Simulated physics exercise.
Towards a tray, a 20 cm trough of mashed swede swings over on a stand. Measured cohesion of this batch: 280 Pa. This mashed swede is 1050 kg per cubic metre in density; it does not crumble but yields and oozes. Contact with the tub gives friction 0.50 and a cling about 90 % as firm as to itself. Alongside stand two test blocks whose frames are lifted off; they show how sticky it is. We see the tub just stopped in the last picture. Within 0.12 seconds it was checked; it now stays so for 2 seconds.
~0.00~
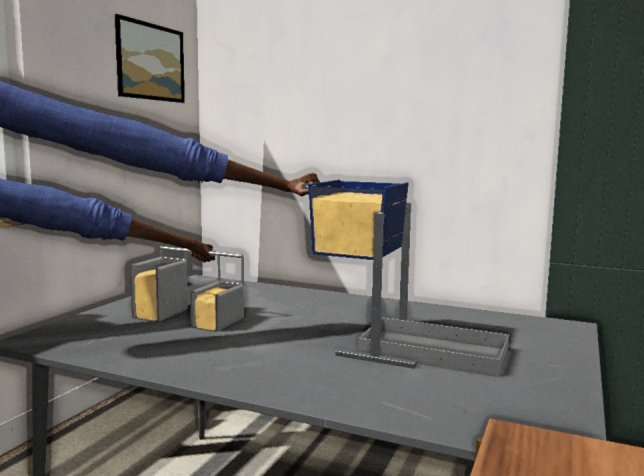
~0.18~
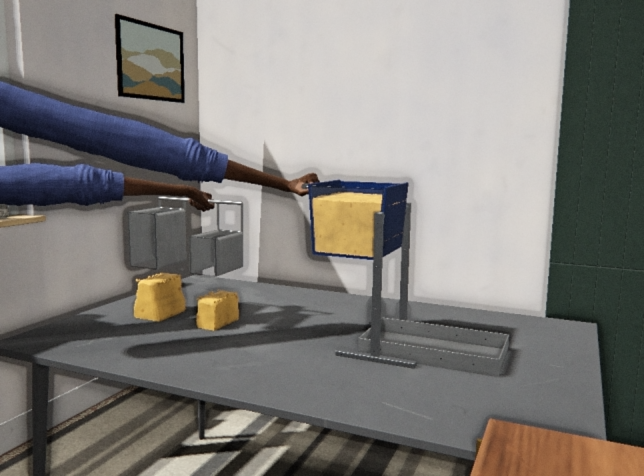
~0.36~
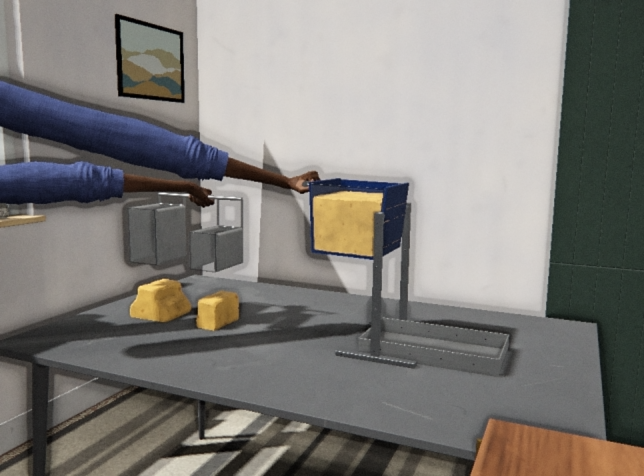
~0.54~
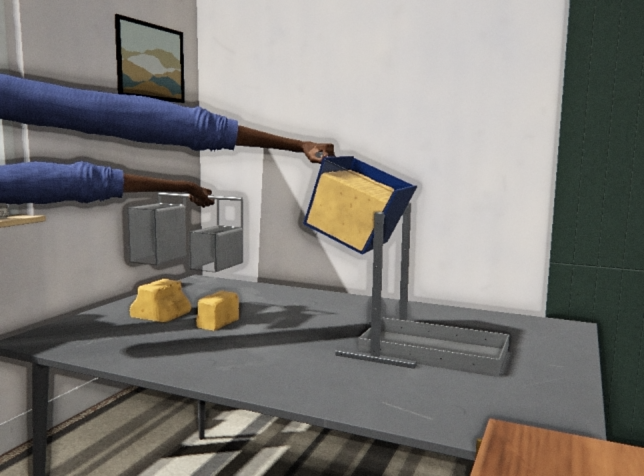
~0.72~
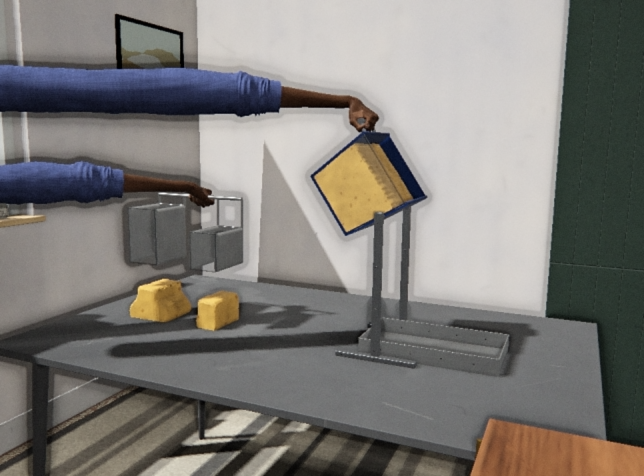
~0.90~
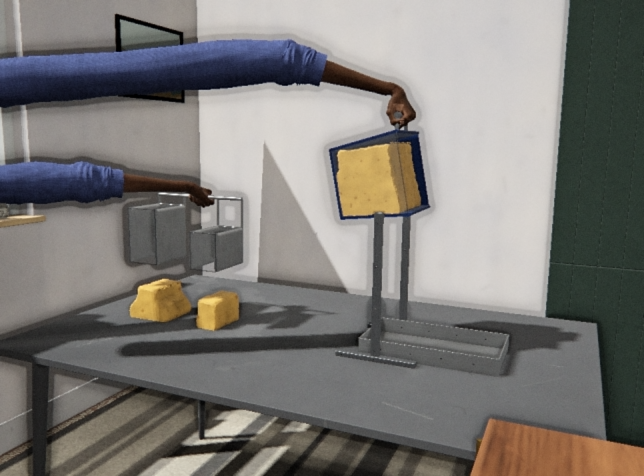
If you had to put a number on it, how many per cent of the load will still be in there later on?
My estimate is close to 67 per cent.
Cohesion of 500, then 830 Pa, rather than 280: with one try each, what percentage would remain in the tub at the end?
Try one gives 100 per cent, try two gives 100 per cent.
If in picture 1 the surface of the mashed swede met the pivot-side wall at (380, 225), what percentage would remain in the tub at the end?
I'd guess around 100 in a hundred.
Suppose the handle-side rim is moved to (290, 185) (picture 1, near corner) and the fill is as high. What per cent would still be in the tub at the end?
Roughly 45 %.
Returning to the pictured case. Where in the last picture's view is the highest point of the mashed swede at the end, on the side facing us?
Looking at the last picture, I'd put it at about (371, 172).
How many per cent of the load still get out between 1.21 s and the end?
10 %.
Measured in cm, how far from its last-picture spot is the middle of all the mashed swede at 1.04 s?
Roughly 3 cm.
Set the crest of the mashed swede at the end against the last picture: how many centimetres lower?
Roughly 8 cm.
After 1.04 s, the tub is at 79 degrees and holds 96 %.
After 1.21 s, the tub is at 79 degrees and holds 78 %.
After 1.38 s, the tub is at 79 degrees and holds 68 %.
After 1.55 s, the tub is at 79 degrees and holds 67 %.
After 2.90 s, at the end, the tub is at 79 degrees and holds 67 %.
****
Required work = Print out the material word for word, omitting the pictures.

Result =
Simulated physics exercise.
Towards a tray, a 20 cm trough of mashed swede swings over on a stand. Measured cohesion of this batch: 280 Pa. This mashed swede is 1050 kg per cubic metre in density; it does not crumble but yields and oozes. Contact with the tub gives friction 0.50 and a cling about 90 % as firm as to itself. Alongside stand two test blocks whose frames are lifted off; they show how sticky it is. We see the tub just stopped in the last picture. Within 0.12 seconds it was checked; it now stays so for 2 seconds.
~0.00~
~0.18~
~0.36~
~0.54~
~0.72~
~0.90~
If you had to put a number on it, how many per cent of the load will still be in there later on?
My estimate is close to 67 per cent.
Cohesion of 500, then 830 Pa, rather than 280: with one try each, what percentage would remain in the tub at the end?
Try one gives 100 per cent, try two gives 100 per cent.
If in picture 1 the surface of the mashed swede met the pivot-side wall at (380, 225), what percentage would remain in the tub at the end?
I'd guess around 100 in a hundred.
Suppose the handle-side rim is moved to (290, 185) (picture 1, near corner) and the fill is as high. What per cent would still be in the tub at the end?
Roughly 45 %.
Returning to the pictured case. Where in the last picture's view is the highest point of the mashed swede at the end, on the side facing us?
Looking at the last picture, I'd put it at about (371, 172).
How many per cent of the load still get out between 1.21 s and the end?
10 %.
Measured in cm, how far from its last-picture spot is the middle of all the mashed swede at 1.04 s?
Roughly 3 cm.
Set the crest of the mashed swede at the end against the last picture: how many centimetres lower?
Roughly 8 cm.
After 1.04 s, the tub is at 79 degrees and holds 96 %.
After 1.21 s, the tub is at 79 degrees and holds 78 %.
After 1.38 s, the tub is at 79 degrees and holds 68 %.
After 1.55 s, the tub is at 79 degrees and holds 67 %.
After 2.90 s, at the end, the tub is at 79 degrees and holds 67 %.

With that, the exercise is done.